(Material):
<<<<
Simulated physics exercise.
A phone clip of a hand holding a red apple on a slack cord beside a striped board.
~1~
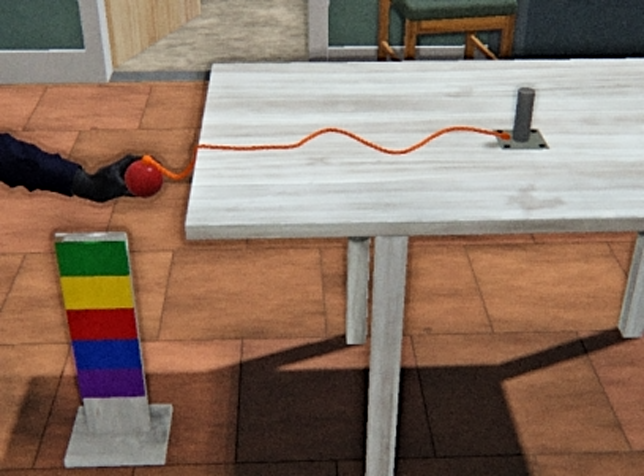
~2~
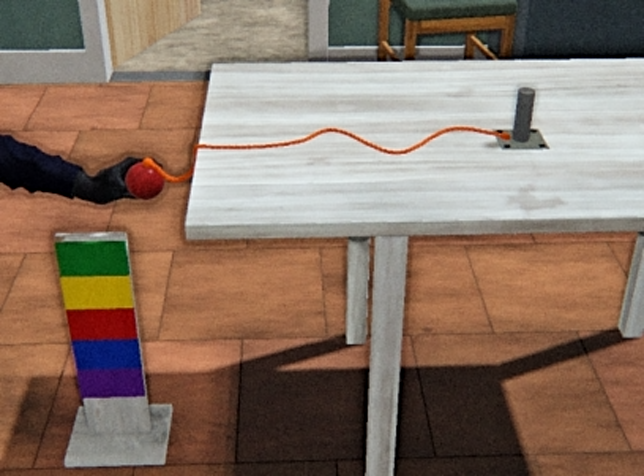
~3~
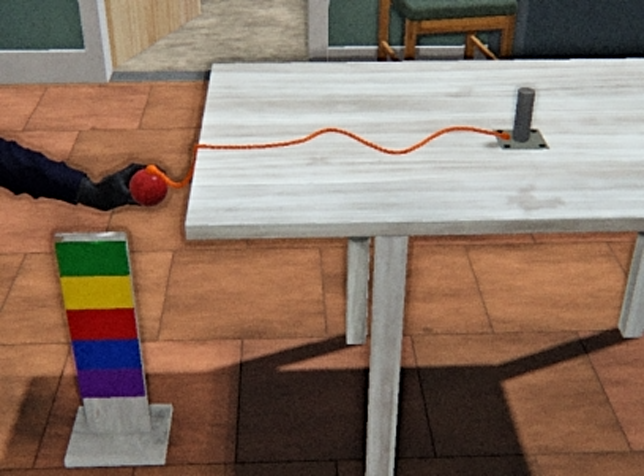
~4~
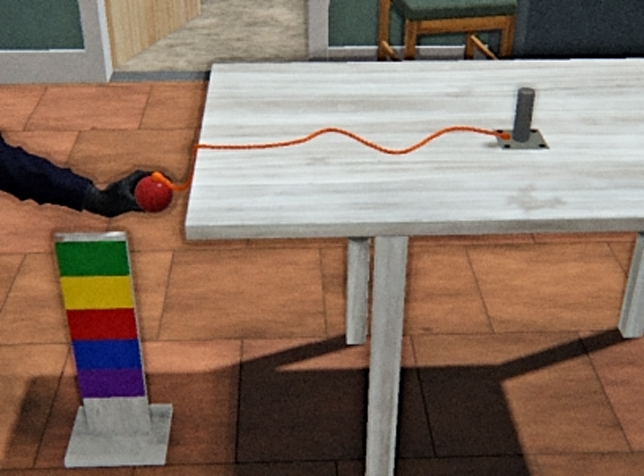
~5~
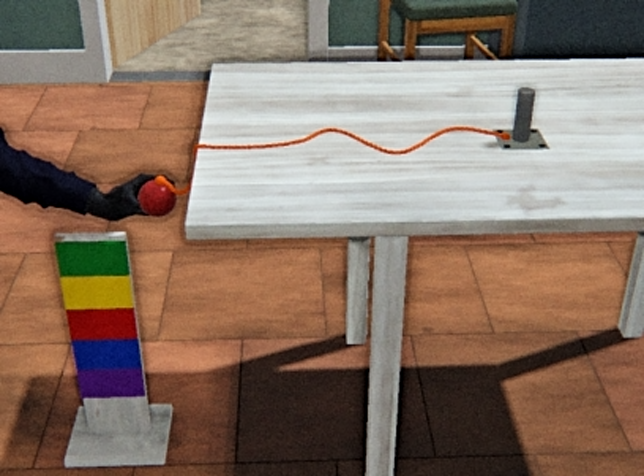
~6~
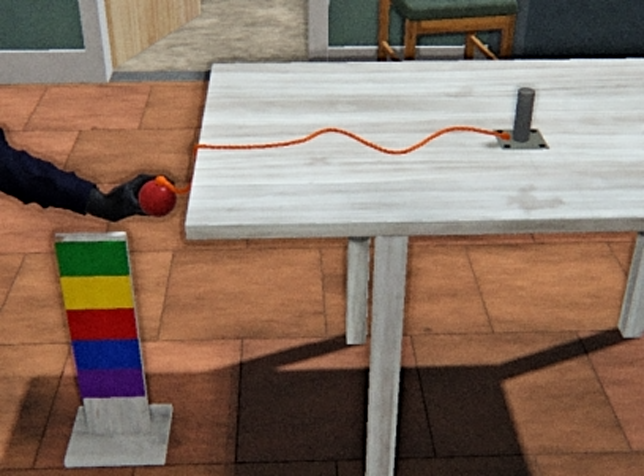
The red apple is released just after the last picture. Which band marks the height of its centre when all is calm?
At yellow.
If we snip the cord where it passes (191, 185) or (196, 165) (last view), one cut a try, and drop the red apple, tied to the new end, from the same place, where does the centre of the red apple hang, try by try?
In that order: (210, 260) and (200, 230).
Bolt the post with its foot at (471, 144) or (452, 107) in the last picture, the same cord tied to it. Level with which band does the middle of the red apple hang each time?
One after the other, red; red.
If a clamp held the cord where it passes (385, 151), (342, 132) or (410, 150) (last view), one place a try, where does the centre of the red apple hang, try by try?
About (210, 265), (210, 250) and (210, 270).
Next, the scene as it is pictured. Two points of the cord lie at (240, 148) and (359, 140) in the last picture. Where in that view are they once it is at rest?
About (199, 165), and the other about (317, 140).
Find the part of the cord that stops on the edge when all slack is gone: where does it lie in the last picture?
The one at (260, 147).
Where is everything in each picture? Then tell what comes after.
>>>>
(The problem):
Output an exact copy of the material, with the pictures removed.

(Result for this exercise):
Simulated physics exercise.
A phone clip of a hand holding a red apple on a slack cord beside a striped board.
~1~
~2~
~3~
~4~
~5~
~6~
The red apple is released just after the last picture. Which band marks the height of its centre when all is calm?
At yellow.
If we snip the cord where it passes (191, 185) or (196, 165) (last view), one cut a try, and drop the red apple, tied to the new end, from the same place, where does the centre of the red apple hang, try by try?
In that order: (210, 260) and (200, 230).
Bolt the post with its foot at (471, 144) or (452, 107) in the last picture, the same cord tied to it. Level with which band does the middle of the red apple hang each time?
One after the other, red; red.
If a clamp held the cord where it passes (385, 151), (342, 132) or (410, 150) (last view), one place a try, where does the centre of the red apple hang, try by try?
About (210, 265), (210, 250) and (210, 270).
Next, the scene as it is pictured. Two points of the cord lie at (240, 148) and (359, 140) in the last picture. Where in that view are they once it is at rest?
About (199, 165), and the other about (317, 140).
Find the part of the cord that stops on the edge when all slack is gone: where does it lie in the last picture?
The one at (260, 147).
Where is everything in each picture? Then tell what comes after.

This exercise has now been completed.